WRITTEN EXERCISE:
Find every line in the records below that contains the word "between", and copy each such line.

PROVIDED RECORDS:
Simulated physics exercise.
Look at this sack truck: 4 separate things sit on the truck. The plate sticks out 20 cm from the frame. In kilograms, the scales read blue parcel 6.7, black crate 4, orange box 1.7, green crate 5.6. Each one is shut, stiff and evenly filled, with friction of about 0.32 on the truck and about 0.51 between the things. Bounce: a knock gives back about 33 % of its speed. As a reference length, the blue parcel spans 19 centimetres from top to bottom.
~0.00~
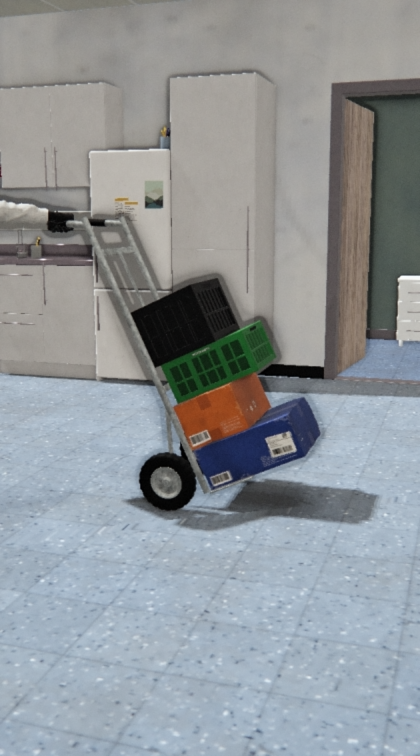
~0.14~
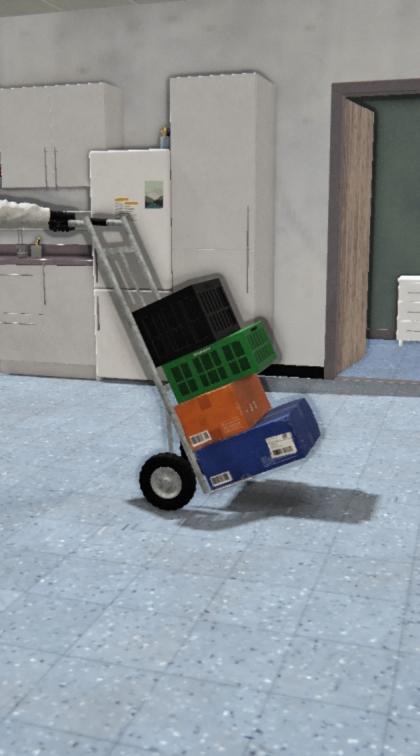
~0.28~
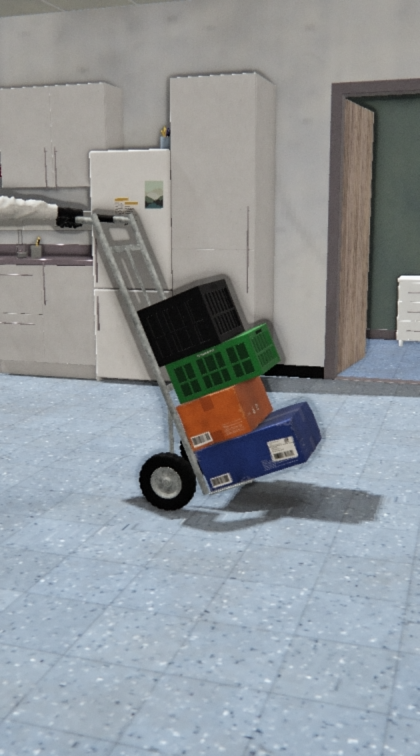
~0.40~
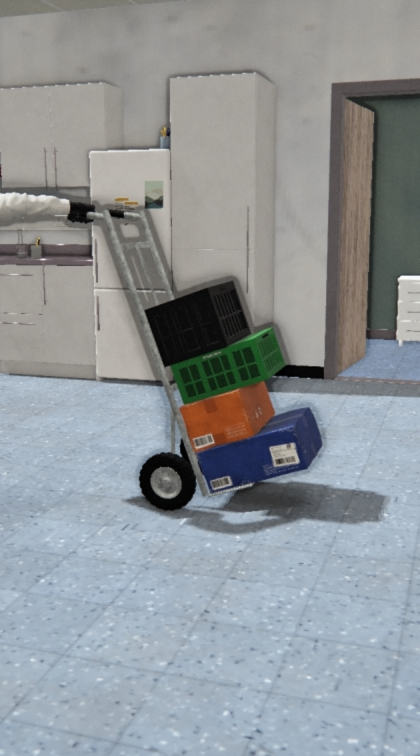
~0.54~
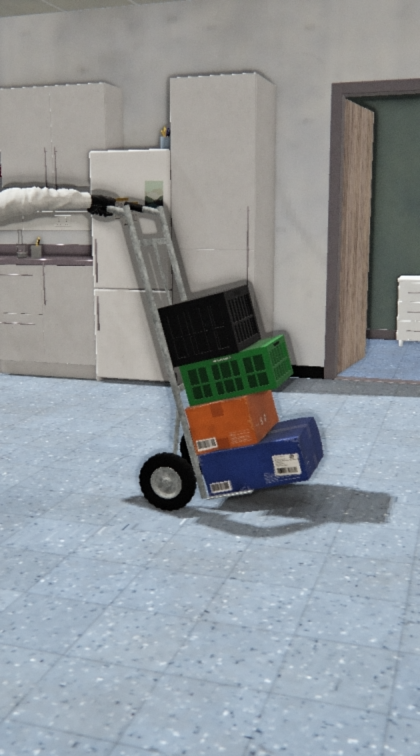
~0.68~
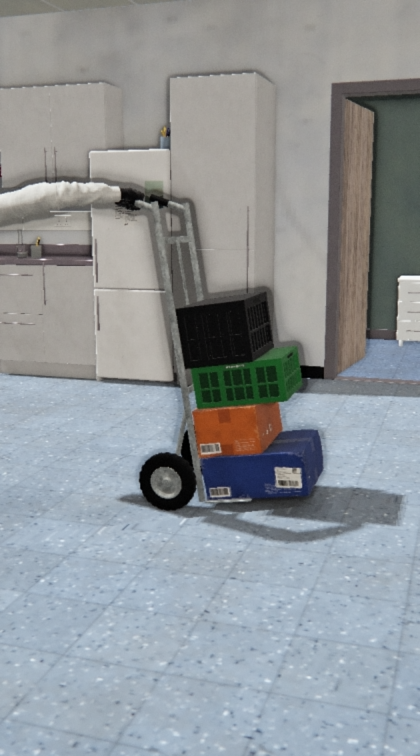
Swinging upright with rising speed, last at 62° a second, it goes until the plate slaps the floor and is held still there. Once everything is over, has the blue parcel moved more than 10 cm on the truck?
No.
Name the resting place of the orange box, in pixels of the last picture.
Roughly pixel (311, 430).
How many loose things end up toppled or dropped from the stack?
All told, 3.
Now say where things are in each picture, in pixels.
Leaning back 25°; blue parcel (259, 442); black crate (187, 321), in the first picture.
Leaning back 25°; green crate (221, 362); black crate (188, 321), in the second picture.
Leaning back 23°; orange box (226, 409); green crate (224, 363), in the third picture.
Leaning back 20°; black crate (200, 322); orange box (229, 411), in the fourth picture.
Leaning back 15°; green crate (238, 370); black crate (212, 324), in the fifth picture.
Leaning back 9°; blue parcel (265, 463); orange box (239, 421), in the sixth picture.
Around 1.48 s, truck upright; black crate tipped 19° against what carries it; green crate tipped 19° against what carries it; orange box tipped 19° against what carries it.
Around 2.08 s, truck upright; black crate and green crate now dropped from the stack; orange box tipped 67° against what carries it.
Around 2.28 s, truck upright; orange box on its side.
Finally (4.0 s), dropped from the stack, black crate and green crate; on their side or leaning hard on the truck, orange box; blue parcel still in place (within 10 cm). Final places as that camera would see them, blue parcel near (266, 476).
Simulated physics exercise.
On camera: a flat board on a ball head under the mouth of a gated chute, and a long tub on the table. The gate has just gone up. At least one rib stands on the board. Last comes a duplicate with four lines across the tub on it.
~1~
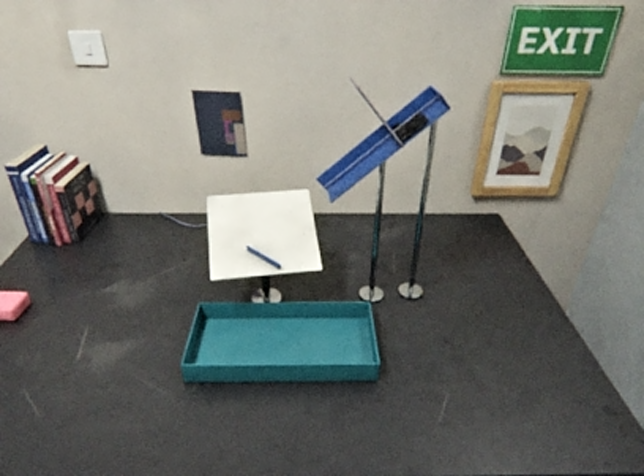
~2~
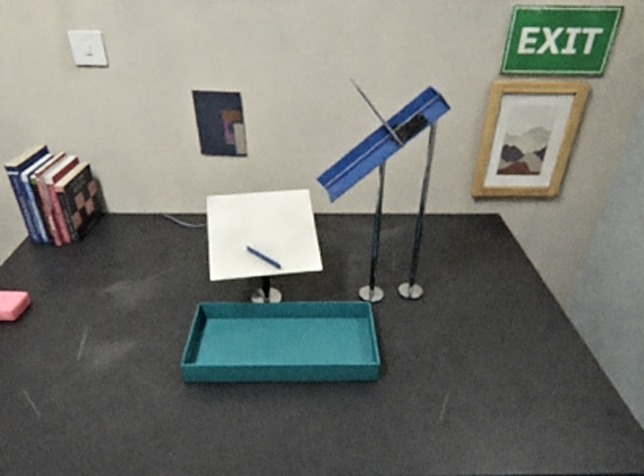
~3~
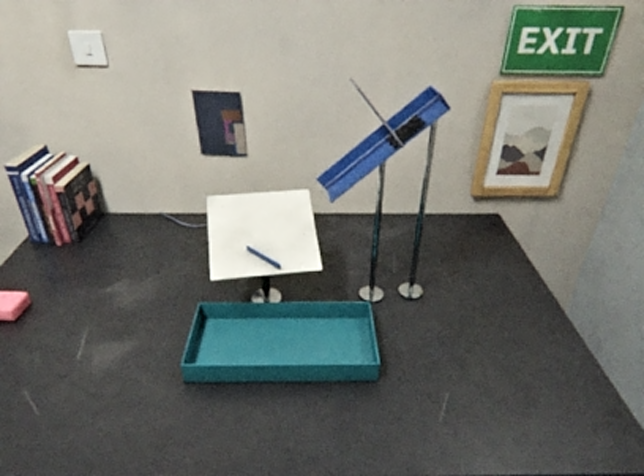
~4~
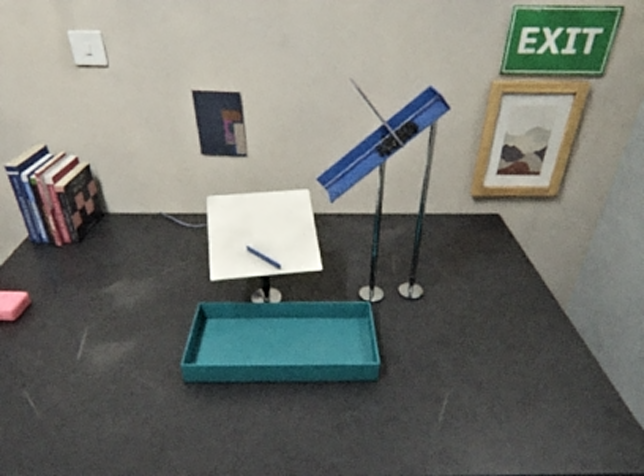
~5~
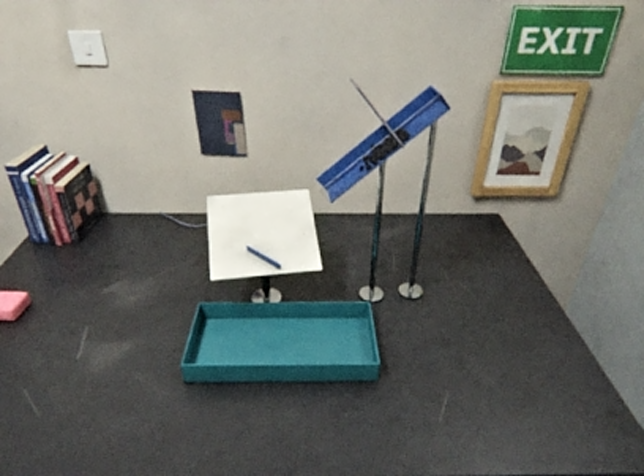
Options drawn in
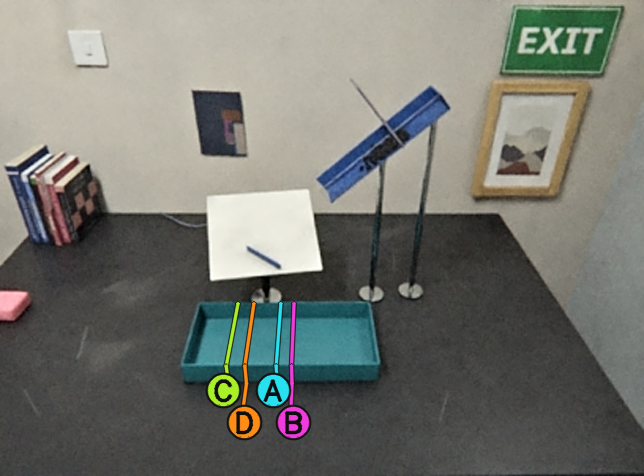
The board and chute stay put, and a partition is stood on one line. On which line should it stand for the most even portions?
The best line is B.
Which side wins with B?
More lands on the right.
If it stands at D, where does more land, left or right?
Right.
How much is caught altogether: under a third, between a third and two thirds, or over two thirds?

THE OUTPUT:
Look at this sack truck: 4 separate things sit on the truck. The plate sticks out 20 cm from the frame. In kilograms, the scales read blue parcel 6.7, black crate 4, orange box 1.7, green crate 5.6. Each one is shut, stiff and evenly filled, with friction of about 0.32 on the truck and about 0.51 between the things. Bounce: a knock gives back about 33 % of its speed. As a reference length, the blue parcel spans 19 centimetres from top to bottom.
How much is caught altogether: under a third, between a third and two thirds, or over two thirds?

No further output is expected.